— COLLECTED MATERIAL —
──────

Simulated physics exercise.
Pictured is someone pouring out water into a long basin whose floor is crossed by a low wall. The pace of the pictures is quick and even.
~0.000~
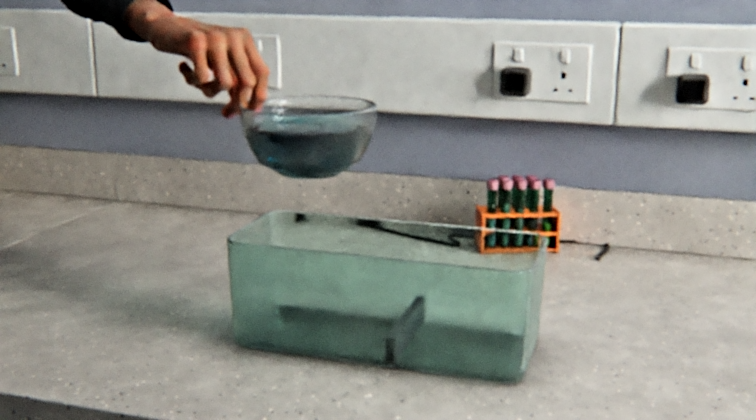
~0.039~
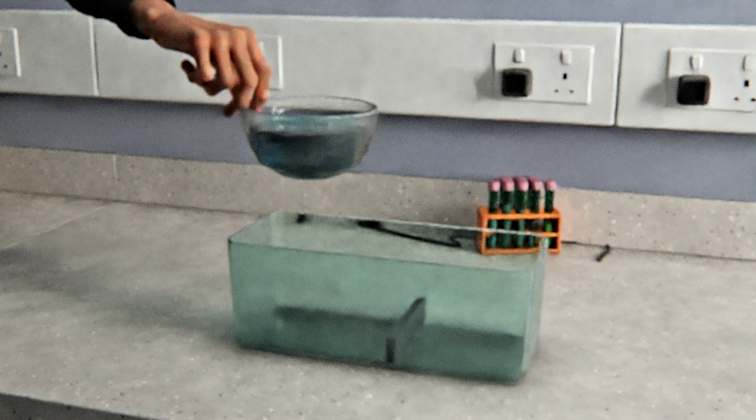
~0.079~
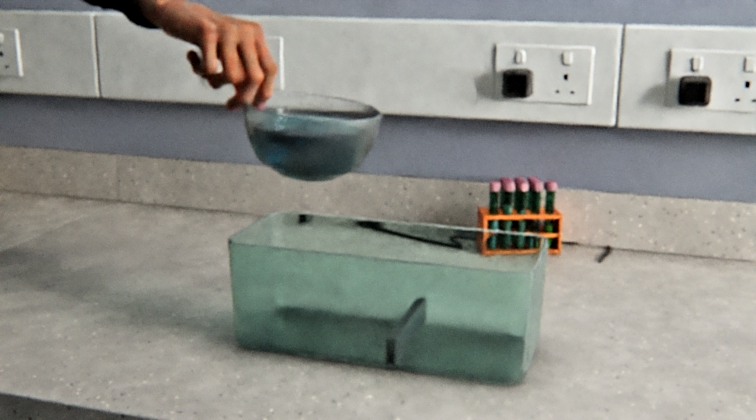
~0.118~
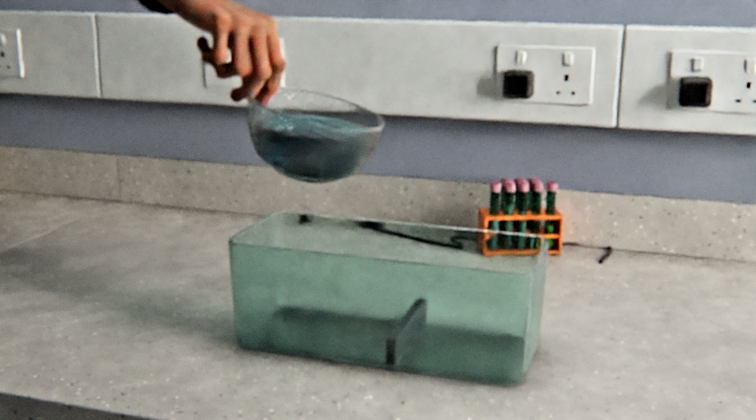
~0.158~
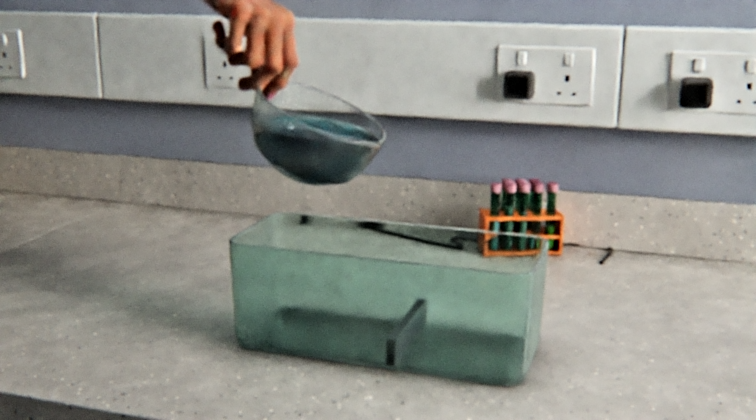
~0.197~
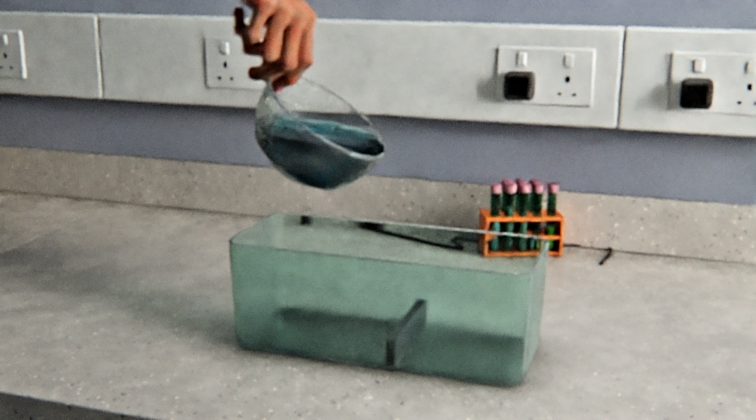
A hand tilting a clear glass bowl of bluish water rightward above a long greenish basin on a speckled lab counter.
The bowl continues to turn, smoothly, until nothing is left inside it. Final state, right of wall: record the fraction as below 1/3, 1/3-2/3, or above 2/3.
Sits mid-range.
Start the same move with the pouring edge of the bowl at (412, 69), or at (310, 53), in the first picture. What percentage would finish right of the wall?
It comes to about 70 %, followed by about 20 %.
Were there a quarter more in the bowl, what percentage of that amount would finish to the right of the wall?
Roughly 40 in a hundred.
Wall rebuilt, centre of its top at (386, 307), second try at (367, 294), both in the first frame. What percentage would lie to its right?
Roughly 70 % and then 90 %.
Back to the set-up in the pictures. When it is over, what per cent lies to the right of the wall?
It comes to about 45 per cent.
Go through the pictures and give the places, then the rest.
Tilt 0°; pouring edge (373, 110); surface from (255, 122) to (369, 130); the long basin's rim runs from (249, 226) to (540, 255); the wall's top is at (407, 316), in the first frame.
Tilt 2°; pouring edge (374, 113); surface from (256, 123) to (371, 131), in the second frame.
Tilt 6°; pouring edge (377, 119); surface from (257, 121) to (373, 134), in the third frame.
Tilt 14°; pouring edge (379, 129); surface from (260, 120) to (375, 137), in the fourth frame.
Tilt 23°; pouring edge (381, 142); surface from (264, 120) to (379, 141), in the fifth frame.
Tilt 35°; pouring edge (379, 157); surface from (266, 122) to (376, 143); 1 per cent is over the edge, in the sixth frame.
A moment on, the bowl is tipped on its side and 18 per cent is still to pour, 20 is left of the wall and 28 right of it.
Next, the bowl is tipped on its side and 2 per cent is still to pour, 43 is left of the wall and 51 right of it.
Then the bowl is tipped on its side and 0 per cent is still to pour, 51 is left of the wall and 47 right of it.
Later the bowl is tipped on its side and 0 per cent is still to pour, 52 is left of the wall and 46 right of it.
Finally, 52 per cent lies left of the wall, 46 right of it and 1 outside.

──────

Your task is to repeat the data above exactly while excluding the pictures.

— RESPONSE —
Simulated physics exercise.
Pictured is someone pouring out water into a long basin whose floor is crossed by a low wall. The pace of the pictures is quick and even.
~0.000~
~0.039~
~0.079~
~0.118~
~0.158~
~0.197~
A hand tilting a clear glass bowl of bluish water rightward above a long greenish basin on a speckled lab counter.
The bowl continues to turn, smoothly, until nothing is left inside it. Final state, right of wall: record the fraction as below 1/3, 1/3-2/3, or above 2/3.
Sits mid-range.
Start the same move with the pouring edge of the bowl at (412, 69), or at (310, 53), in the first picture. What percentage would finish right of the wall?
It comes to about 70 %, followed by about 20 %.
Were there a quarter more in the bowl, what percentage of that amount would finish to the right of the wall?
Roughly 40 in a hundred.
Wall rebuilt, centre of its top at (386, 307), second try at (367, 294), both in the first frame. What percentage would lie to its right?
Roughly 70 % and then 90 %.
Back to the set-up in the pictures. When it is over, what per cent lies to the right of the wall?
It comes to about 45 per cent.
Go through the pictures and give the places, then the rest.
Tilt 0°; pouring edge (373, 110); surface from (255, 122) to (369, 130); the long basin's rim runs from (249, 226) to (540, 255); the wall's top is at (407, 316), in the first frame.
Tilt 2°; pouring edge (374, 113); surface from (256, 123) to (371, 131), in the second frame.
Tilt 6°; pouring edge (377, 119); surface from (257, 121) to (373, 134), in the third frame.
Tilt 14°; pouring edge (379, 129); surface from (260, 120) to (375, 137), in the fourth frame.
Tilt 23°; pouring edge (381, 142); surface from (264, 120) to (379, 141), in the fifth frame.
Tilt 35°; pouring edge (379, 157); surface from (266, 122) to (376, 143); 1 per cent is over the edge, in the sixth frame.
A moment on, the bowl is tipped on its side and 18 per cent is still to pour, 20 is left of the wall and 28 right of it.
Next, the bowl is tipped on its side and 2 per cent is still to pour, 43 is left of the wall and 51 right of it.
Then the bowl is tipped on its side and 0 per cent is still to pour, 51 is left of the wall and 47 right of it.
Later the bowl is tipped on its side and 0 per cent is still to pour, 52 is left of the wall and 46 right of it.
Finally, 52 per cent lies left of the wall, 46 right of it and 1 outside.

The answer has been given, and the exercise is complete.